═════ EXTRACTED INFORMATION

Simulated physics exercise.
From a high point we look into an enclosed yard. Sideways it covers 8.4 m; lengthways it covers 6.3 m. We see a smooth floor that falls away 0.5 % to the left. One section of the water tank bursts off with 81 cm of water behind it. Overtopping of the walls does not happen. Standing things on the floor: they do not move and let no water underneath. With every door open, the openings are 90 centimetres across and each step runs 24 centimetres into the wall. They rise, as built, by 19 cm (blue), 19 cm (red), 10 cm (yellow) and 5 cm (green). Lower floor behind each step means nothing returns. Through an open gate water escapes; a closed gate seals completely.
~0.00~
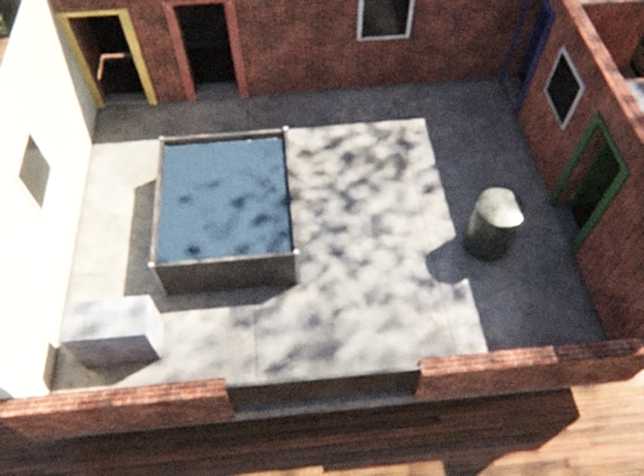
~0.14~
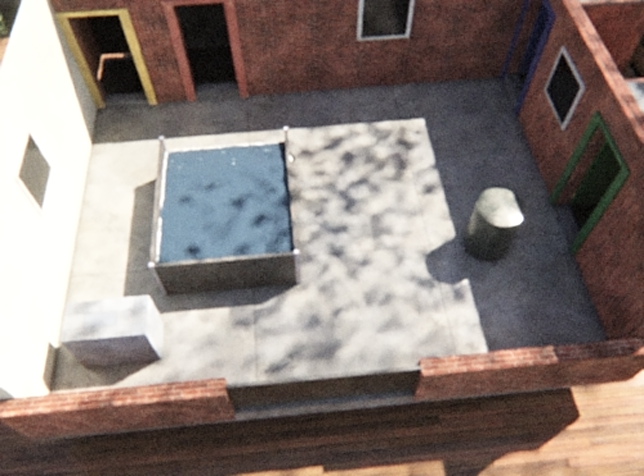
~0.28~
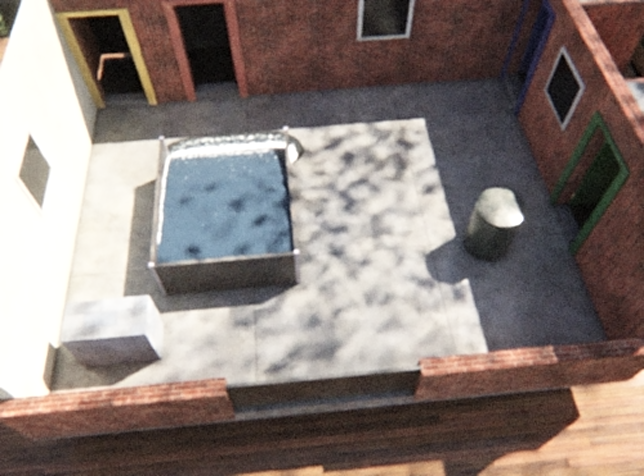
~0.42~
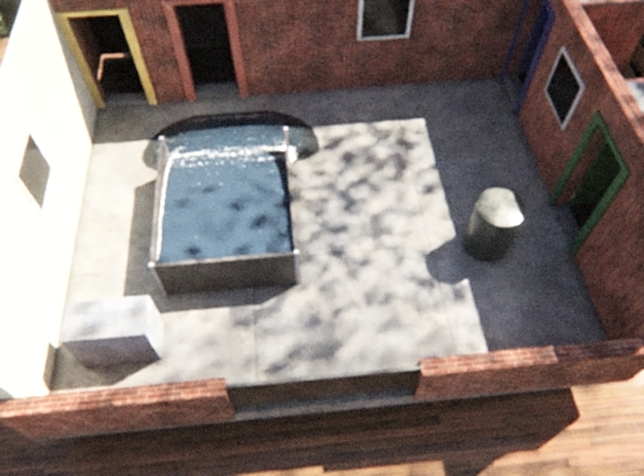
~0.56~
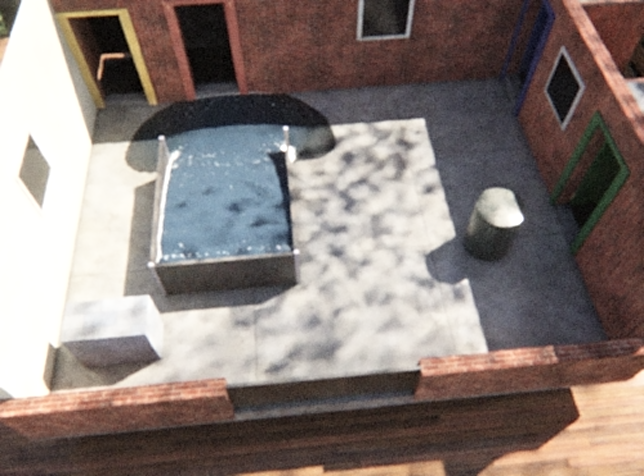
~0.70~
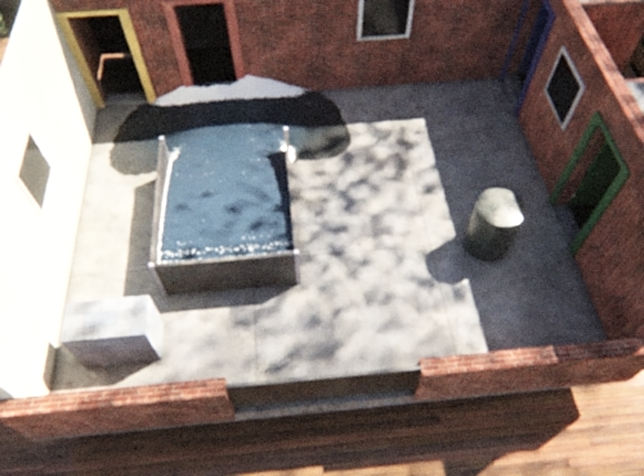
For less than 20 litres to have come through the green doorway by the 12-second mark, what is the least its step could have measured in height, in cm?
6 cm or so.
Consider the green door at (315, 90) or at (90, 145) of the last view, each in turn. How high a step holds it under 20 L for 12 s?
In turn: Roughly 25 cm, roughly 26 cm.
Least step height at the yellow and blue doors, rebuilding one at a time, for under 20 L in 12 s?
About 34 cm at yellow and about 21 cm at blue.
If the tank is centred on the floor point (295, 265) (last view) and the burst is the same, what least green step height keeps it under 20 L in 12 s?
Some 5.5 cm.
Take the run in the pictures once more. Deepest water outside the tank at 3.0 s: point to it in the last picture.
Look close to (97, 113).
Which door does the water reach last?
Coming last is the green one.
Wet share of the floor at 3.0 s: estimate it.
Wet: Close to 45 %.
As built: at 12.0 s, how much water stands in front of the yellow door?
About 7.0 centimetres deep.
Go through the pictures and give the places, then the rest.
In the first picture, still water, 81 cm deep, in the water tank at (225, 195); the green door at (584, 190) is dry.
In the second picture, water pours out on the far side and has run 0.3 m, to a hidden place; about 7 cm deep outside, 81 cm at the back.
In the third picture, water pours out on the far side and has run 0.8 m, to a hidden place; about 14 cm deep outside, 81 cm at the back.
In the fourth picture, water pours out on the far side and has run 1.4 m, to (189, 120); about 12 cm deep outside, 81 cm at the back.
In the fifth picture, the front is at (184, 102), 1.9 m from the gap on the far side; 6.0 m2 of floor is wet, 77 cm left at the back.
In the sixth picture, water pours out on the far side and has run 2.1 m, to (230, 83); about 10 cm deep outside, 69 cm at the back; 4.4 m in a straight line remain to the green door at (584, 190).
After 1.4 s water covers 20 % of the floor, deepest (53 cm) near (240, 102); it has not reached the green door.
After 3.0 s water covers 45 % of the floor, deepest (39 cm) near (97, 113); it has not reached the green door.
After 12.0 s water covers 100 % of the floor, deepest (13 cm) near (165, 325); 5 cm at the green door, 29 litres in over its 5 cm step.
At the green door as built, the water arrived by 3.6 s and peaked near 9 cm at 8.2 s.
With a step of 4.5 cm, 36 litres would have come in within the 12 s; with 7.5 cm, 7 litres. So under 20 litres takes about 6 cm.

══════════
═════ EXTRACTED INFORMATION

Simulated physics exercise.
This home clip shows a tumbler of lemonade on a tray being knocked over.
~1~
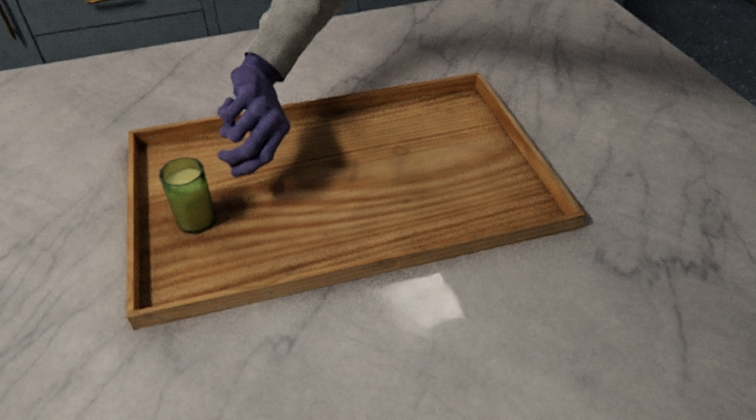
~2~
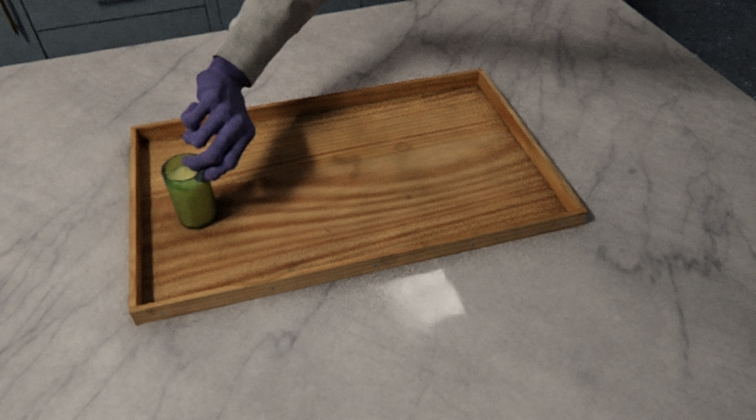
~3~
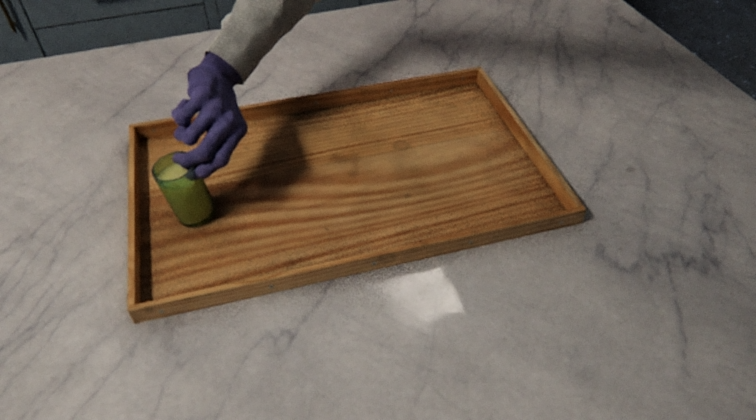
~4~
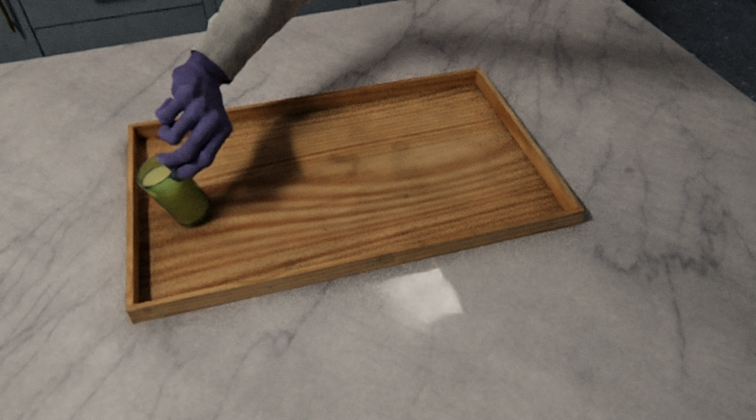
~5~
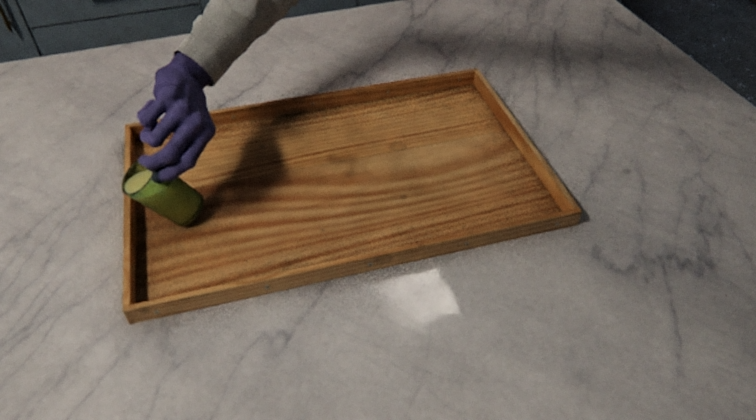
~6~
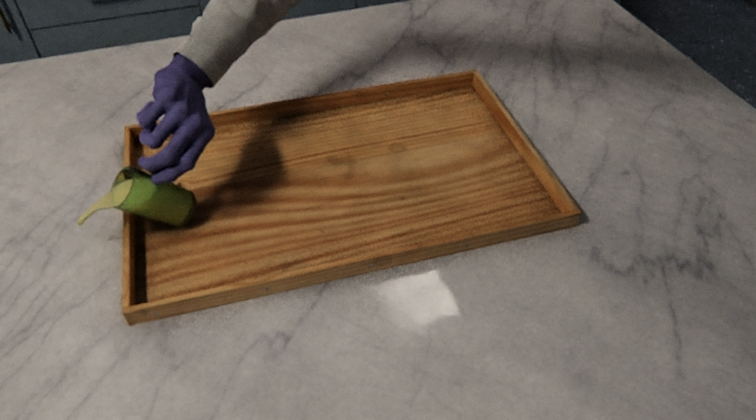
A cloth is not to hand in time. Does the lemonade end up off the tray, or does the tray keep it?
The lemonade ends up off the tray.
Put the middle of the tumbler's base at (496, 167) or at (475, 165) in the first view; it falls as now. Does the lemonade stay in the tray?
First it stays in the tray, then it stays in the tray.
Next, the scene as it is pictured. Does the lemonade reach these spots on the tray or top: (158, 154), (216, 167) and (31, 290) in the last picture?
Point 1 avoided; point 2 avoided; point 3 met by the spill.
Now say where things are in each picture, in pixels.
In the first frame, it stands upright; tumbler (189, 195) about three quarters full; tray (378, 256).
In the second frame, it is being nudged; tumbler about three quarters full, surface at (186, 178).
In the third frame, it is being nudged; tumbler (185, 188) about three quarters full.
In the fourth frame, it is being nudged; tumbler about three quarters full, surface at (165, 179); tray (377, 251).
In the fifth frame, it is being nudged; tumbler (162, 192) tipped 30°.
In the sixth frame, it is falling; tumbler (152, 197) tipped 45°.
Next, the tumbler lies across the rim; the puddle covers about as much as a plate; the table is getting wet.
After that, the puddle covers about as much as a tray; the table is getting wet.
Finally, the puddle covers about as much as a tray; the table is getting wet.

══════════
═════ EXTRACTED INFORMATION

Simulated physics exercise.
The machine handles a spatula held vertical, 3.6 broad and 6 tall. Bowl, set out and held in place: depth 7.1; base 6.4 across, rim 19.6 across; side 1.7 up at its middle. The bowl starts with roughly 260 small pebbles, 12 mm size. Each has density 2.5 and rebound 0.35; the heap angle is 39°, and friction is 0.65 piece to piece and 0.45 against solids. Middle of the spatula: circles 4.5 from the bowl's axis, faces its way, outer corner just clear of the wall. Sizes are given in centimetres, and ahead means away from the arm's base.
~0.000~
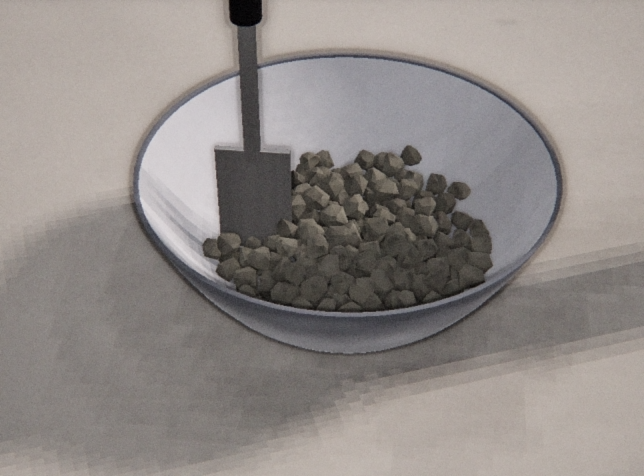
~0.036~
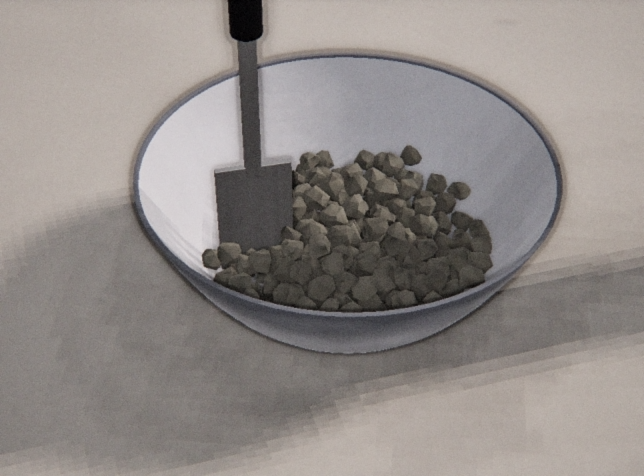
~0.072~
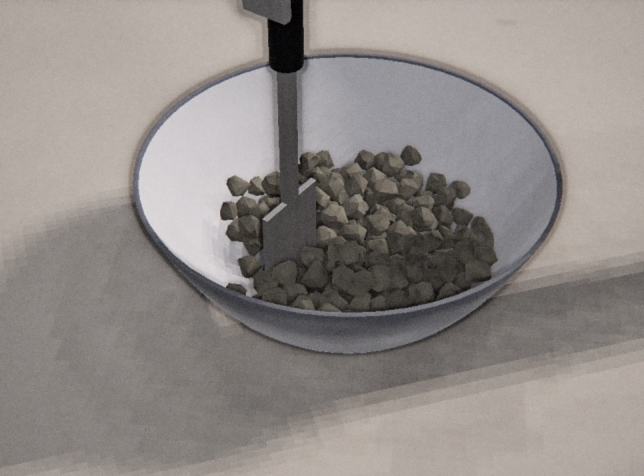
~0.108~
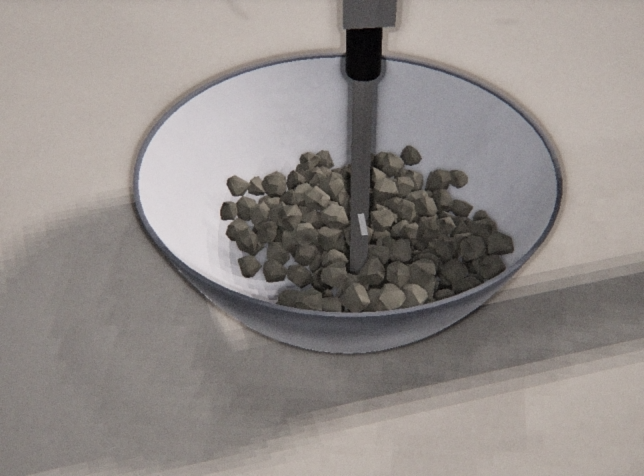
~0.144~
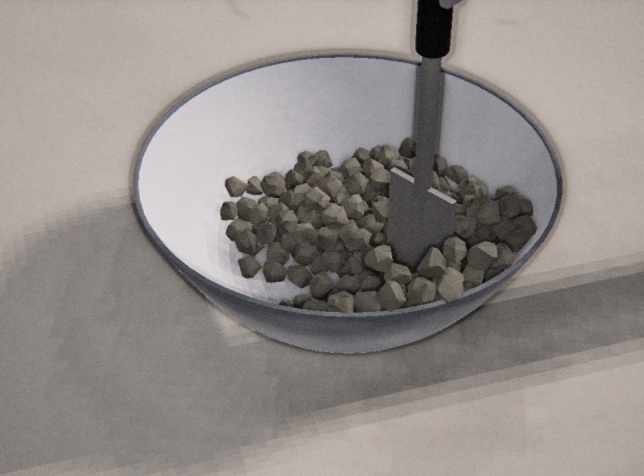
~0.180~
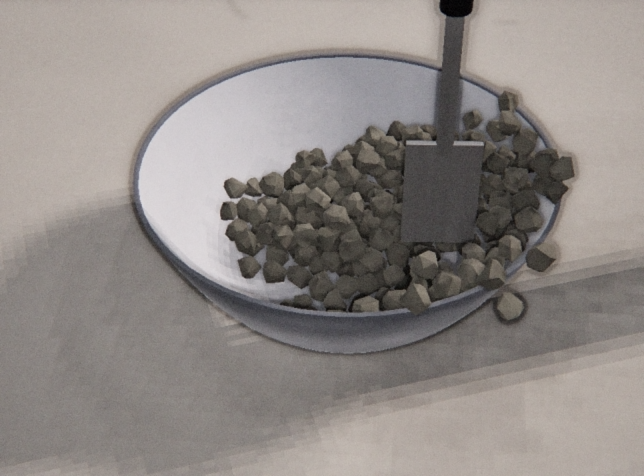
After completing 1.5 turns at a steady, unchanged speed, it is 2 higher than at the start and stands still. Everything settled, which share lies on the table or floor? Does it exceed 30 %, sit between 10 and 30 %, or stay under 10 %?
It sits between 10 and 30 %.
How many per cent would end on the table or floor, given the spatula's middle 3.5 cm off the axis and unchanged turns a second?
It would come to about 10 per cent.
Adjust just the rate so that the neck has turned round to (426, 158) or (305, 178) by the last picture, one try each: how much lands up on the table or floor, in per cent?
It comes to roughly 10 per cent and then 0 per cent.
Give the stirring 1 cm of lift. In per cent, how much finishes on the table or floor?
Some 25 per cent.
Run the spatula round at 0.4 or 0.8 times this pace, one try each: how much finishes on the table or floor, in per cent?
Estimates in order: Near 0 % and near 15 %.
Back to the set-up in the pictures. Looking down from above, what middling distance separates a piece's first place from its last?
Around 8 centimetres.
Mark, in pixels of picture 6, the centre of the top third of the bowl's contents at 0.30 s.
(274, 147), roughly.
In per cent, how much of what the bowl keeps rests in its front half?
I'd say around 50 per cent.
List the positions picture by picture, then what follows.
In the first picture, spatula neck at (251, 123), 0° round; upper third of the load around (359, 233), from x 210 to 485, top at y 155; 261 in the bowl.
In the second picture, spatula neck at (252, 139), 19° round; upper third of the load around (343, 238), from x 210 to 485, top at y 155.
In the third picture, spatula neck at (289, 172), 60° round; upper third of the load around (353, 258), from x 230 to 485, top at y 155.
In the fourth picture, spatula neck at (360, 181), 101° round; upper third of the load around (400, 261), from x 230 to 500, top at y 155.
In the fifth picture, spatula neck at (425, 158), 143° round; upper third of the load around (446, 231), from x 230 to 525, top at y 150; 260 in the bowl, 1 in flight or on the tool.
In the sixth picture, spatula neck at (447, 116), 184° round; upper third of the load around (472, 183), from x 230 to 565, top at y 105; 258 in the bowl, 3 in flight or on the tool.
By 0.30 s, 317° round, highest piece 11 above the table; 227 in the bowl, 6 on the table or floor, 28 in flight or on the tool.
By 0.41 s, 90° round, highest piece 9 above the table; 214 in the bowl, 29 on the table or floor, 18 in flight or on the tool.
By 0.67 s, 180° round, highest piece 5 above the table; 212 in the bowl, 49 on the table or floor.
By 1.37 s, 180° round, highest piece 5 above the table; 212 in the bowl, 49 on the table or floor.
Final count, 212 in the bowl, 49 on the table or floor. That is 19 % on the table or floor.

══════════

BRIEF → Search the preceding listing for "away" and extract every line where it is found.

FULL ANSWER →
From a high point we look into an enclosed yard. Sideways it covers 8.4 m; lengthways it covers 6.3 m. We see a smooth floor that falls away 0.5 % to the left. One section of the water tank bursts off with 81 cm of water behind it. Overtopping of the walls does not happen. Standing things on the floor: they do not move and let no water underneath. With every door open, the openings are 90 centimetres across and each step runs 24 centimetres into the wall. They rise, as built, by 19 cm (blue), 19 cm (red), 10 cm (yellow) and 5 cm (green). Lower floor behind each step means nothing returns. Through an open gate water escapes; a closed gate seals completely.
The machine handles a spatula held vertical, 3.6 broad and 6 tall. Bowl, set out and held in place: depth 7.1; base 6.4 across, rim 19.6 across; side 1.7 up at its middle. The bowl starts with roughly 260 small pebbles, 12 mm size. Each has density 2.5 and rebound 0.35; the heap angle is 39°, and friction is 0.65 piece to piece and 0.45 against solids. Middle of the spatula: circles 4.5 from the bowl's axis, faces its way, outer corner just clear of the wall. Sizes are given in centimetres, and ahead means away from the arm's base.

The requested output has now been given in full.